| OBJECTIVE |
Give every entry again, unchanged, and leave its images out.

| Question-format data |
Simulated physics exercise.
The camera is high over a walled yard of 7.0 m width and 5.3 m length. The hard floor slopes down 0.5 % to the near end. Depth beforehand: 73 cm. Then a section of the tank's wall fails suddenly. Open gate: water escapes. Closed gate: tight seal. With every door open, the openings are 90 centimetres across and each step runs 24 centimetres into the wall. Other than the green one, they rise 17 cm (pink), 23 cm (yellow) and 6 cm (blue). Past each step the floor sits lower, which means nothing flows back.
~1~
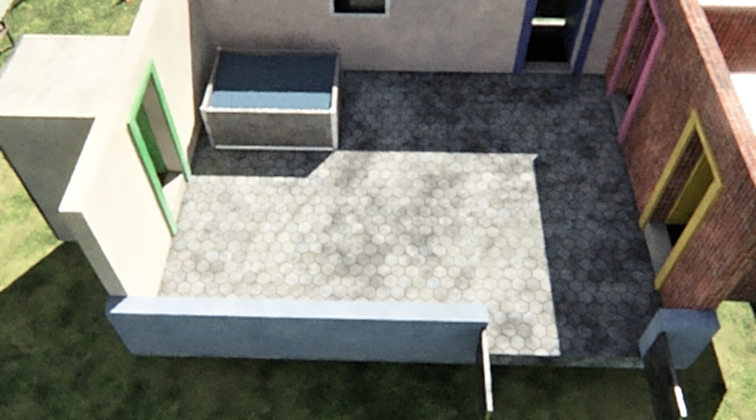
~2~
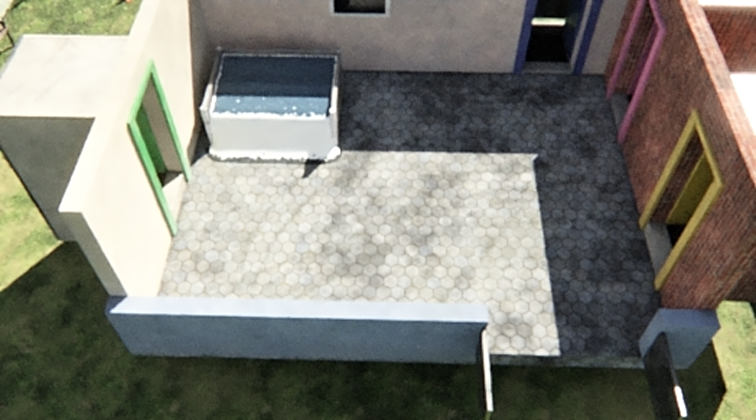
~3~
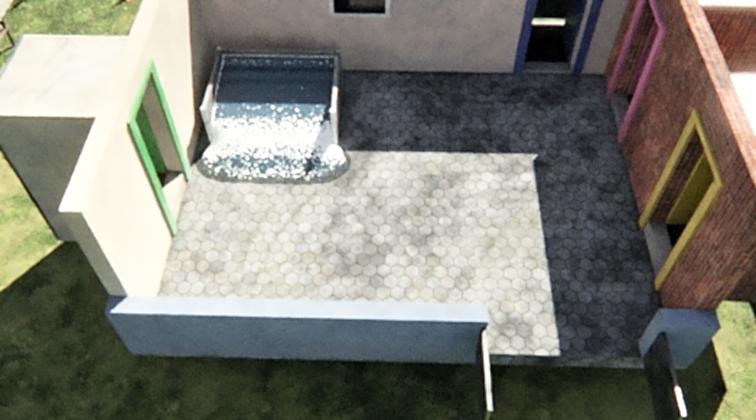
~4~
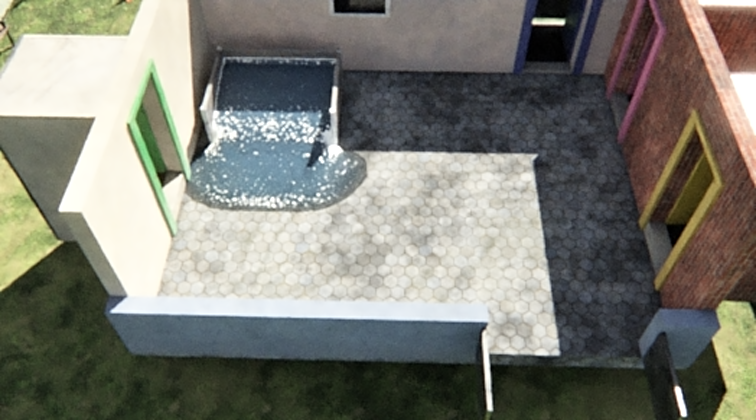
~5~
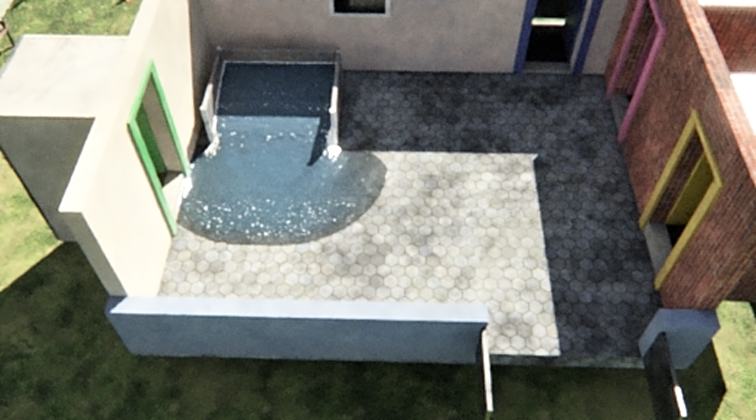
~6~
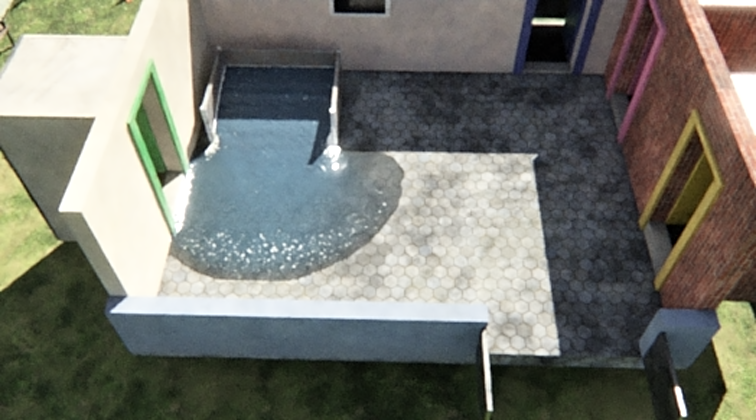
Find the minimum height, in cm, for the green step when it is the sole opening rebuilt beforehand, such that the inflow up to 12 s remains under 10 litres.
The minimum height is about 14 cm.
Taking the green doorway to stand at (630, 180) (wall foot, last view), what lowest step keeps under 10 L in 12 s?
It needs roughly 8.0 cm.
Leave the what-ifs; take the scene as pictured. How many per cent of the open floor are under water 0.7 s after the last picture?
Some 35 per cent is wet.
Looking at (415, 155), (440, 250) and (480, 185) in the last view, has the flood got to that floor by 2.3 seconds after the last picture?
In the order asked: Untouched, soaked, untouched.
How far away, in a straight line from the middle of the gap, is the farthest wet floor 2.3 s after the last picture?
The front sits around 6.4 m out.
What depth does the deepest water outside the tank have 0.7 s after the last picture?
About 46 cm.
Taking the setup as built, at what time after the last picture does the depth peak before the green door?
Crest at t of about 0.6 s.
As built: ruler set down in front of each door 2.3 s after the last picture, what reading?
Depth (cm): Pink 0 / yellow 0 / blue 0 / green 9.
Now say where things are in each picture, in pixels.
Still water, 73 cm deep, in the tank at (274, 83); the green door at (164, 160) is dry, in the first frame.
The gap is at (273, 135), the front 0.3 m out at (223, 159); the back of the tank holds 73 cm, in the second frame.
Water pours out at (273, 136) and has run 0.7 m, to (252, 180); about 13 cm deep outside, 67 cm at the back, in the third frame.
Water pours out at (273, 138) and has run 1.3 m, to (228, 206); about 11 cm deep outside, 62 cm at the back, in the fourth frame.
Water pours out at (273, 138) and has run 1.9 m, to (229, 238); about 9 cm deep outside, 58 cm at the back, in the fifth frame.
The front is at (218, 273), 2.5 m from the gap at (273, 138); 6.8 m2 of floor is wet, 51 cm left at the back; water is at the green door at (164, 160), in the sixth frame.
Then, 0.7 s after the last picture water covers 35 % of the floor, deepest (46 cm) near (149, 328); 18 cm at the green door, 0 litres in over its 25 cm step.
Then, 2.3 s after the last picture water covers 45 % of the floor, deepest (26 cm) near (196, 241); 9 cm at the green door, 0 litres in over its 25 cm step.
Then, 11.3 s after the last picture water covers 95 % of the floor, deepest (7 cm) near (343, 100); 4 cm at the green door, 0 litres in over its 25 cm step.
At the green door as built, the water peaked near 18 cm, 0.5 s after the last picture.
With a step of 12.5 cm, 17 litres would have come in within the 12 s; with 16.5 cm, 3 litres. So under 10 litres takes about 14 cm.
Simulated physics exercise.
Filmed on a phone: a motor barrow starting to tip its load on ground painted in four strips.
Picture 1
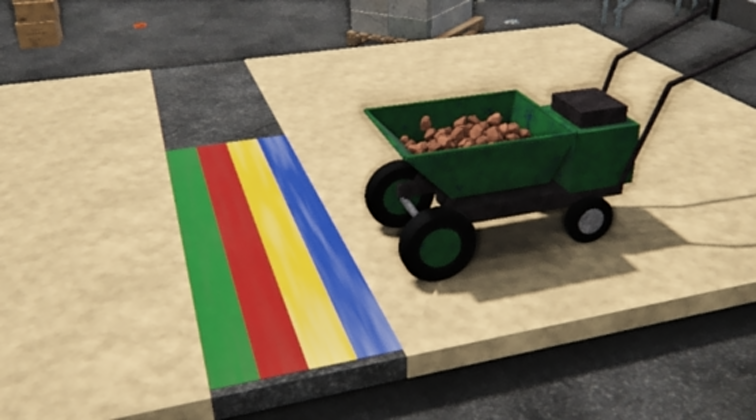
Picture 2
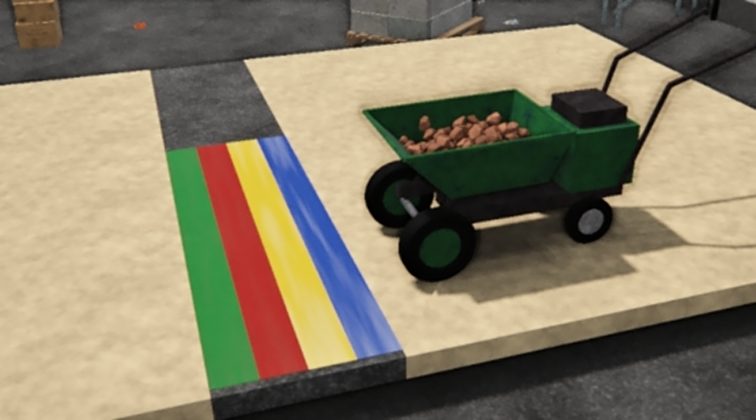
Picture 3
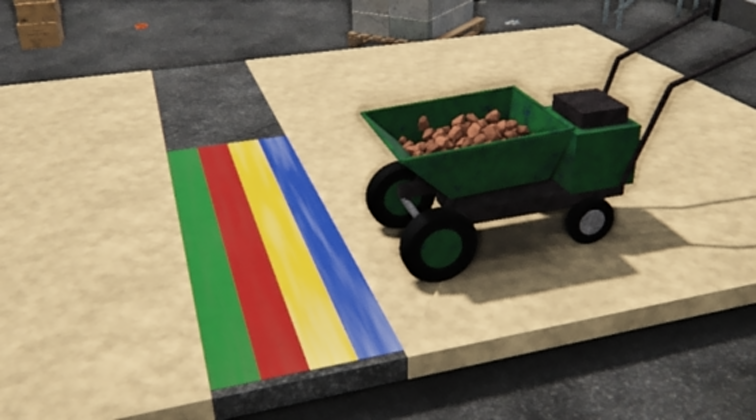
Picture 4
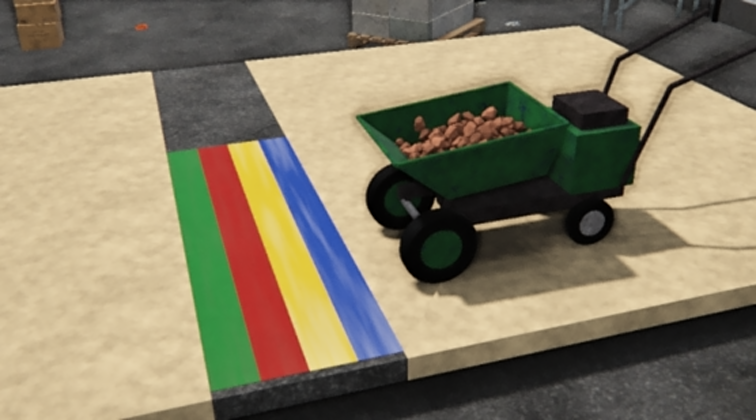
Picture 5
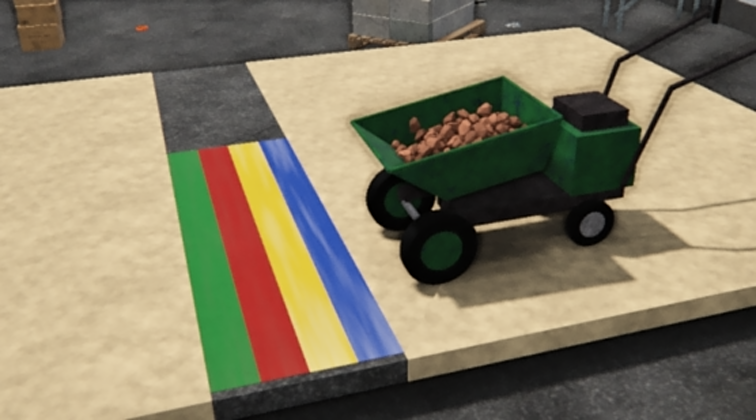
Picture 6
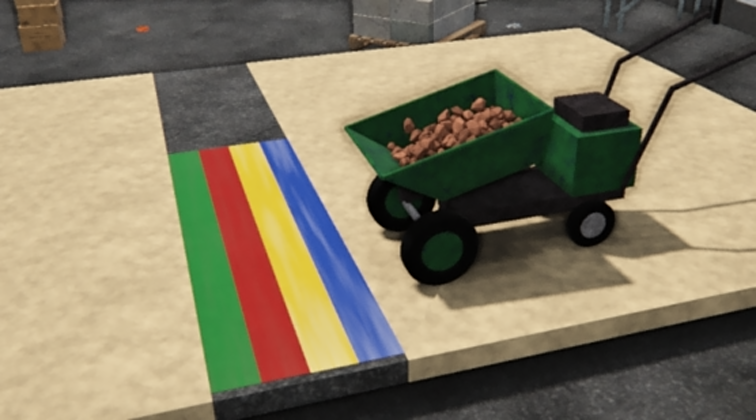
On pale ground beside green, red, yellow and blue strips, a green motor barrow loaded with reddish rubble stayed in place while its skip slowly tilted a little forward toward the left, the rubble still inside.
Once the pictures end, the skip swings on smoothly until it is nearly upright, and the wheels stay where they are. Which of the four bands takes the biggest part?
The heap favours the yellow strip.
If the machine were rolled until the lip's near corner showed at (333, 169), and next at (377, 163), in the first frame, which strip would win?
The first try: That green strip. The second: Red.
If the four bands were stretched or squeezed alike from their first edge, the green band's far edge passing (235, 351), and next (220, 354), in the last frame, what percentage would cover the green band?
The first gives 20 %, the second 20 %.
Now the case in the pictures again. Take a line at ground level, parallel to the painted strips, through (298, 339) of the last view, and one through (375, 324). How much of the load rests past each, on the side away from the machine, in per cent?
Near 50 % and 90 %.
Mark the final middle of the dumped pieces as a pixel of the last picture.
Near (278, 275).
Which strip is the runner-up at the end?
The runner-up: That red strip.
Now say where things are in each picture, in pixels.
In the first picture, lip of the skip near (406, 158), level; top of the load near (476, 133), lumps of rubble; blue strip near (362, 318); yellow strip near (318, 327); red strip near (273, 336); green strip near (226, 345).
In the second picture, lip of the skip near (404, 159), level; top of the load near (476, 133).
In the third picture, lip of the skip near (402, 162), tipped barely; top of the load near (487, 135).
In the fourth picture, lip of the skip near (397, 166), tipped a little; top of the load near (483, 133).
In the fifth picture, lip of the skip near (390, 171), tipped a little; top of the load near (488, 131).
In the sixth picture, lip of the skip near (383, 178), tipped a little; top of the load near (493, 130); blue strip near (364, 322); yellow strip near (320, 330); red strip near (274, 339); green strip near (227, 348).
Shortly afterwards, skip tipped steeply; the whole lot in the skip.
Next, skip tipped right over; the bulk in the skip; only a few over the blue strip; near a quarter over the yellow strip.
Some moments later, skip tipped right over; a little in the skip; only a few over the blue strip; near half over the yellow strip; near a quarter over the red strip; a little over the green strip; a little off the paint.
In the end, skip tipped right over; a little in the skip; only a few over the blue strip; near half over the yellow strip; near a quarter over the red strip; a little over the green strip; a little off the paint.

| THE REPLY |
Simulated physics exercise.
The camera is high over a walled yard of 7.0 m width and 5.3 m length. The hard floor slopes down 0.5 % to the near end. Depth beforehand: 73 cm. Then a section of the tank's wall fails suddenly. Open gate: water escapes. Closed gate: tight seal. With every door open, the openings are 90 centimetres across and each step runs 24 centimetres into the wall. Other than the green one, they rise 17 cm (pink), 23 cm (yellow) and 6 cm (blue). Past each step the floor sits lower, which means nothing flows back.
~1~
~2~
~3~
~4~
~5~
~6~
Find the minimum height, in cm, for the green step when it is the sole opening rebuilt beforehand, such that the inflow up to 12 s remains under 10 litres.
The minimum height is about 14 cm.
Taking the green doorway to stand at (630, 180) (wall foot, last view), what lowest step keeps under 10 L in 12 s?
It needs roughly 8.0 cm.
Leave the what-ifs; take the scene as pictured. How many per cent of the open floor are under water 0.7 s after the last picture?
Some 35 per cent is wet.
Looking at (415, 155), (440, 250) and (480, 185) in the last view, has the flood got to that floor by 2.3 seconds after the last picture?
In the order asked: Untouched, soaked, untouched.
How far away, in a straight line from the middle of the gap, is the farthest wet floor 2.3 s after the last picture?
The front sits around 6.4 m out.
What depth does the deepest water outside the tank have 0.7 s after the last picture?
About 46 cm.
Taking the setup as built, at what time after the last picture does the depth peak before the green door?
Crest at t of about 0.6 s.
As built: ruler set down in front of each door 2.3 s after the last picture, what reading?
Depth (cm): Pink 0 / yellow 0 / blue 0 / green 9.
Now say where things are in each picture, in pixels.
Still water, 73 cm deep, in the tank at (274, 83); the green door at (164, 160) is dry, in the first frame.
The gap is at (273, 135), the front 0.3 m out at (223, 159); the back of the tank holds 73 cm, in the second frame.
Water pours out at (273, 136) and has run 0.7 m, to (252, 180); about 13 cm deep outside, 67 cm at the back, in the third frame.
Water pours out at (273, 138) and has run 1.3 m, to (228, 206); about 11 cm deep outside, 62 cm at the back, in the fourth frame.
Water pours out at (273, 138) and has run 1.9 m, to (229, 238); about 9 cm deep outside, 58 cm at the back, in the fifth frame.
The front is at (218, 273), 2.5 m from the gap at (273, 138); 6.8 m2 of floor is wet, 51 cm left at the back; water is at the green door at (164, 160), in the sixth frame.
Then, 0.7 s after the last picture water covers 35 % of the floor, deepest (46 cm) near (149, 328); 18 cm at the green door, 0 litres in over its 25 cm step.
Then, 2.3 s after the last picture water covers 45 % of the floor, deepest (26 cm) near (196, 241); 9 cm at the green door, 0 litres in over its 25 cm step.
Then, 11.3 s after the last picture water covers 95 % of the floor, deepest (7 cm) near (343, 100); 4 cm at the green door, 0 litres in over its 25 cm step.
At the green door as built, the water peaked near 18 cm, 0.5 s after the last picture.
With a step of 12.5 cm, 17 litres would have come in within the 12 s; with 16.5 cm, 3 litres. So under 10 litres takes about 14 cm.
Simulated physics exercise.
Filmed on a phone: a motor barrow starting to tip its load on ground painted in four strips.
Picture 1
Picture 2
Picture 3
Picture 4
Picture 5
Picture 6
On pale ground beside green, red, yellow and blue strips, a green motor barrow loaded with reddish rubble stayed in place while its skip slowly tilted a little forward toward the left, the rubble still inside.
Once the pictures end, the skip swings on smoothly until it is nearly upright, and the wheels stay where they are. Which of the four bands takes the biggest part?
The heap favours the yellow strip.
If the machine were rolled until the lip's near corner showed at (333, 169), and next at (377, 163), in the first frame, which strip would win?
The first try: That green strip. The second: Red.
If the four bands were stretched or squeezed alike from their first edge, the green band's far edge passing (235, 351), and next (220, 354), in the last frame, what percentage would cover the green band?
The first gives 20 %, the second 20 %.
Now the case in the pictures again. Take a line at ground level, parallel to the painted strips, through (298, 339) of the last view, and one through (375, 324). How much of the load rests past each, on the side away from the machine, in per cent?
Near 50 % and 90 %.
Mark the final middle of the dumped pieces as a pixel of the last picture.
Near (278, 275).
Which strip is the runner-up at the end?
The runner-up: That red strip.
Now say where things are in each picture, in pixels.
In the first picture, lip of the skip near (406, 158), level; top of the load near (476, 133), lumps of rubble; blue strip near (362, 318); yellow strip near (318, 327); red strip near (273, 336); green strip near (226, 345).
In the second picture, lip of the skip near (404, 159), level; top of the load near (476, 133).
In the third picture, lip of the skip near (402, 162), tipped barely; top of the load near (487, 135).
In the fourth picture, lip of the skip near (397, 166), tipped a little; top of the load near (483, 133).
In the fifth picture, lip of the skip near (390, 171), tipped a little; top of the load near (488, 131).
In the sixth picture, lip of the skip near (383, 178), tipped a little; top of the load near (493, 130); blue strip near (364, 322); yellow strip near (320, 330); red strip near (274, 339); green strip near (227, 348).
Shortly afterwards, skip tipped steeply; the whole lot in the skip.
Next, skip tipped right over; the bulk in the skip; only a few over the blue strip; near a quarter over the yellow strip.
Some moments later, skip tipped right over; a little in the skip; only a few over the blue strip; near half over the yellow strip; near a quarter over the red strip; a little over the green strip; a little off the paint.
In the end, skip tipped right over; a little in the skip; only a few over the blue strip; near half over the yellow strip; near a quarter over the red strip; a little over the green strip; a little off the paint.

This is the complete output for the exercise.